Data shown
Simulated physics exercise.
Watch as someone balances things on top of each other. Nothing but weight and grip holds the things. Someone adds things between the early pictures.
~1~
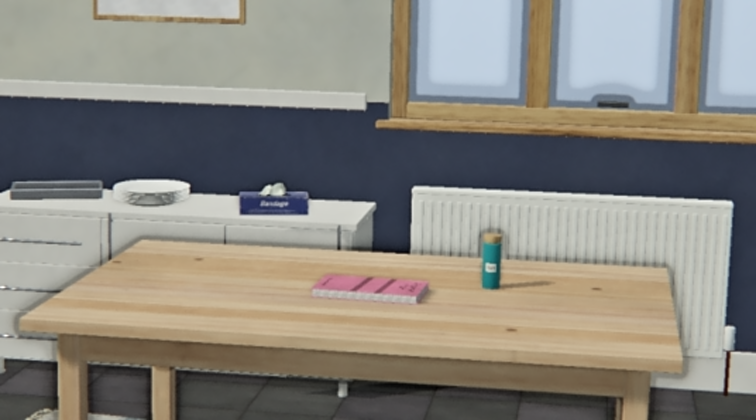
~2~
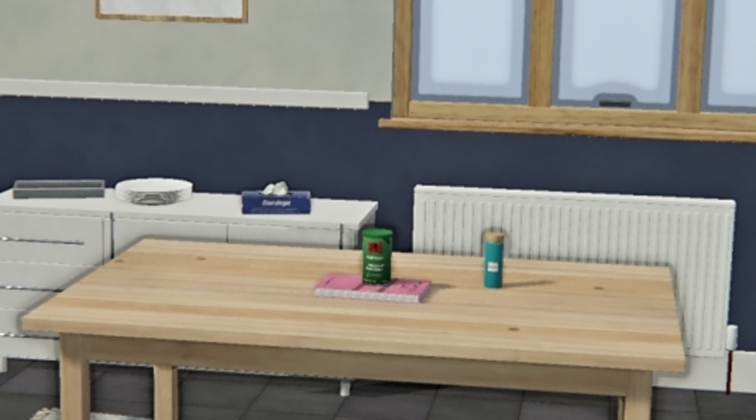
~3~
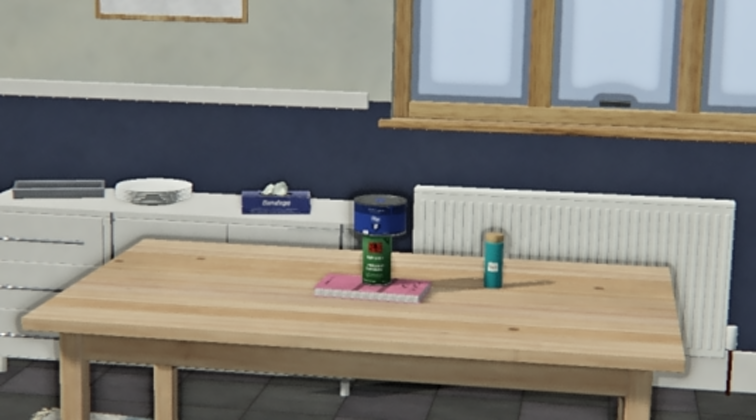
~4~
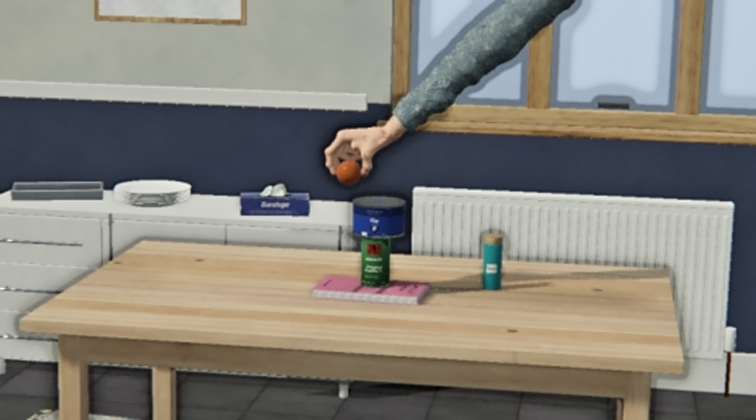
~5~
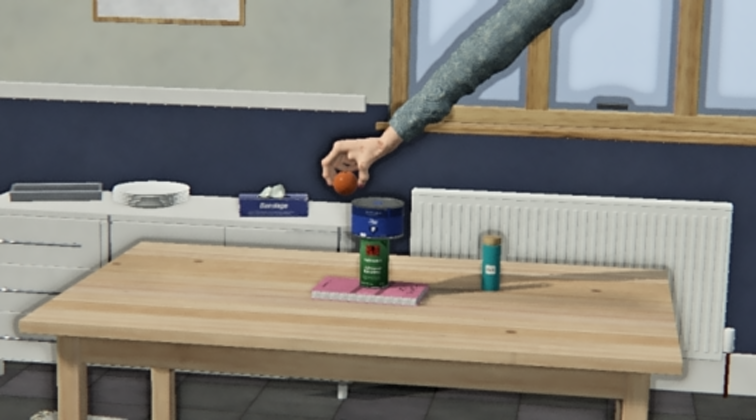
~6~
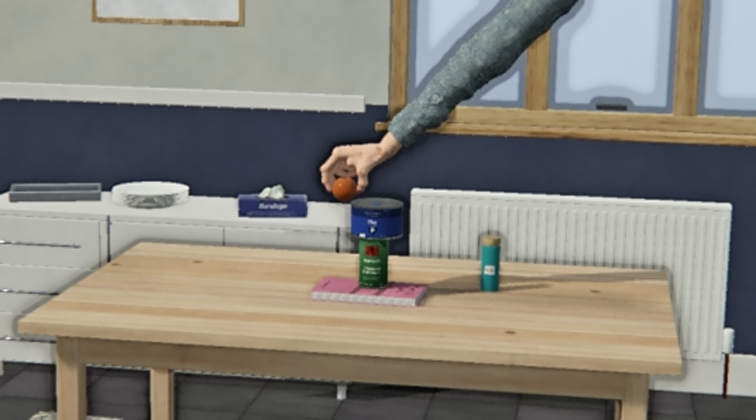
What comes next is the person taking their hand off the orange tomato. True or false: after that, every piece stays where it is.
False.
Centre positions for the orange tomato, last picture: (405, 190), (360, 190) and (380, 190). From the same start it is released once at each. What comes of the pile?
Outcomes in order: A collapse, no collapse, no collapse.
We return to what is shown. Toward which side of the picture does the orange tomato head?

* * *

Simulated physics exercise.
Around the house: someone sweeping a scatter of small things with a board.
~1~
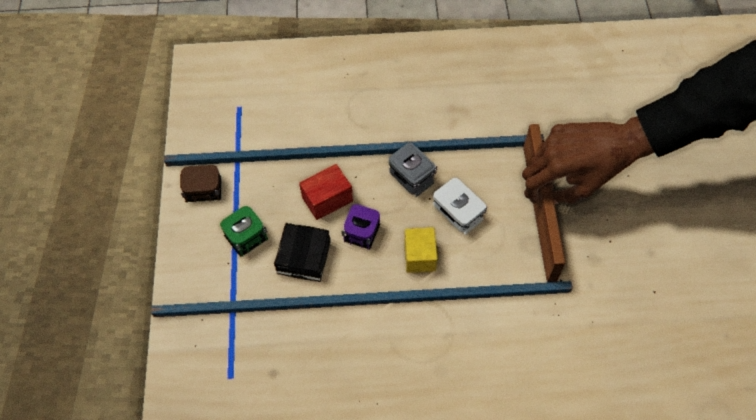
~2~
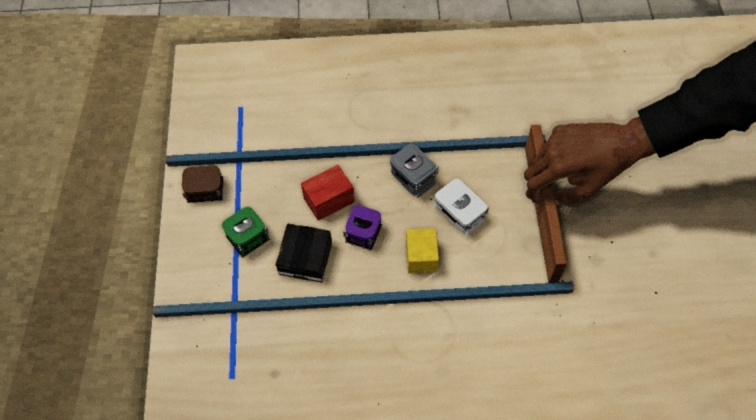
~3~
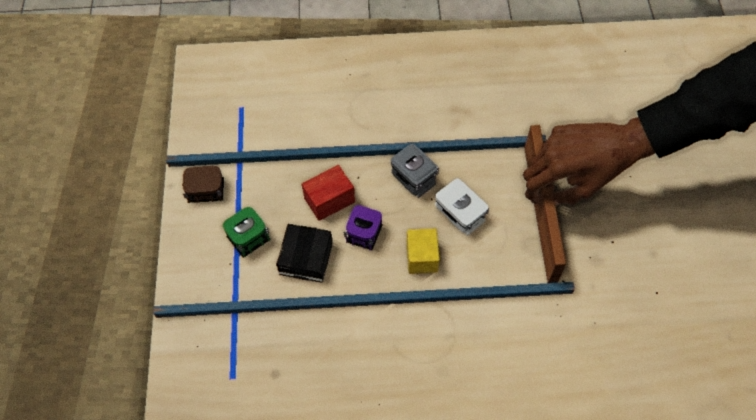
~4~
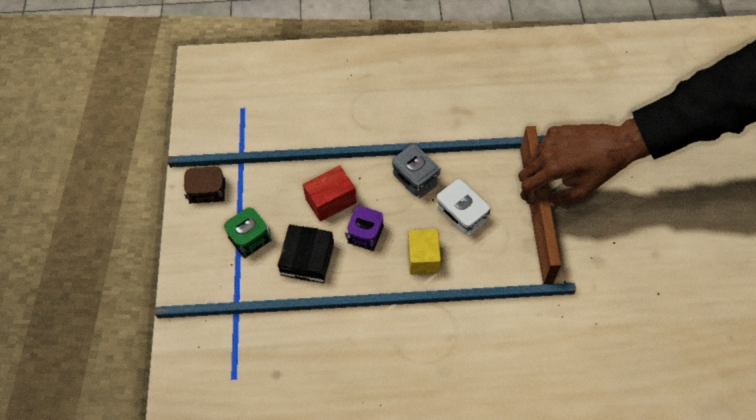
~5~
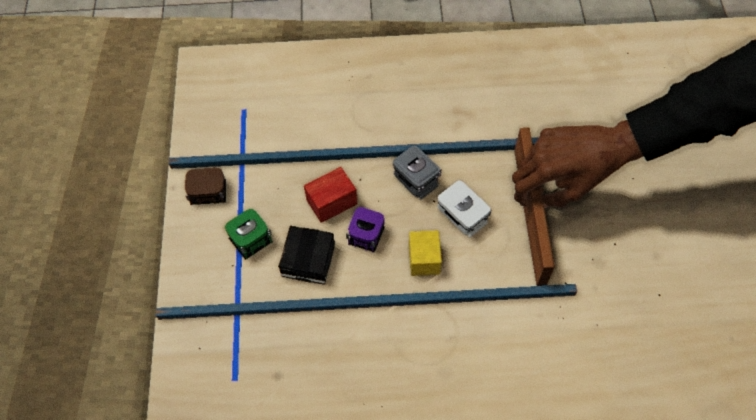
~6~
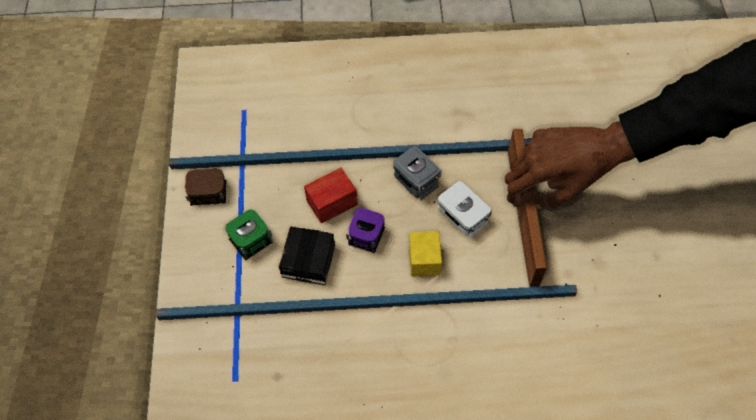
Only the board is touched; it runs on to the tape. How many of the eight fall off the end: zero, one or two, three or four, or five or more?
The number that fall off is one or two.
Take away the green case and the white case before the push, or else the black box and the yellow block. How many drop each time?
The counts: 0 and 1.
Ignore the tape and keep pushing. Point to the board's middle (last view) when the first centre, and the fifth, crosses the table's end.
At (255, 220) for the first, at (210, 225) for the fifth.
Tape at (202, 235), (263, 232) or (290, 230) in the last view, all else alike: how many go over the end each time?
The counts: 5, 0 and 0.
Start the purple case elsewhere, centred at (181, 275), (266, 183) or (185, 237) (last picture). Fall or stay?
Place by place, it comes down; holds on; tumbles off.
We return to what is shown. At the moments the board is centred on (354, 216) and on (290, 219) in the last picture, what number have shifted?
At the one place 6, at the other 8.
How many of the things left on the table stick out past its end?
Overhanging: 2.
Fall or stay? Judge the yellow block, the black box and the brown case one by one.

What is asked
List every line above that contains the word "someone".

Problem solution
Watch as someone balances things on top of each other. Nothing but weight and grip holds the things. Someone adds things between the early pictures.
Around the house: someone sweeping a scatter of small things with a board.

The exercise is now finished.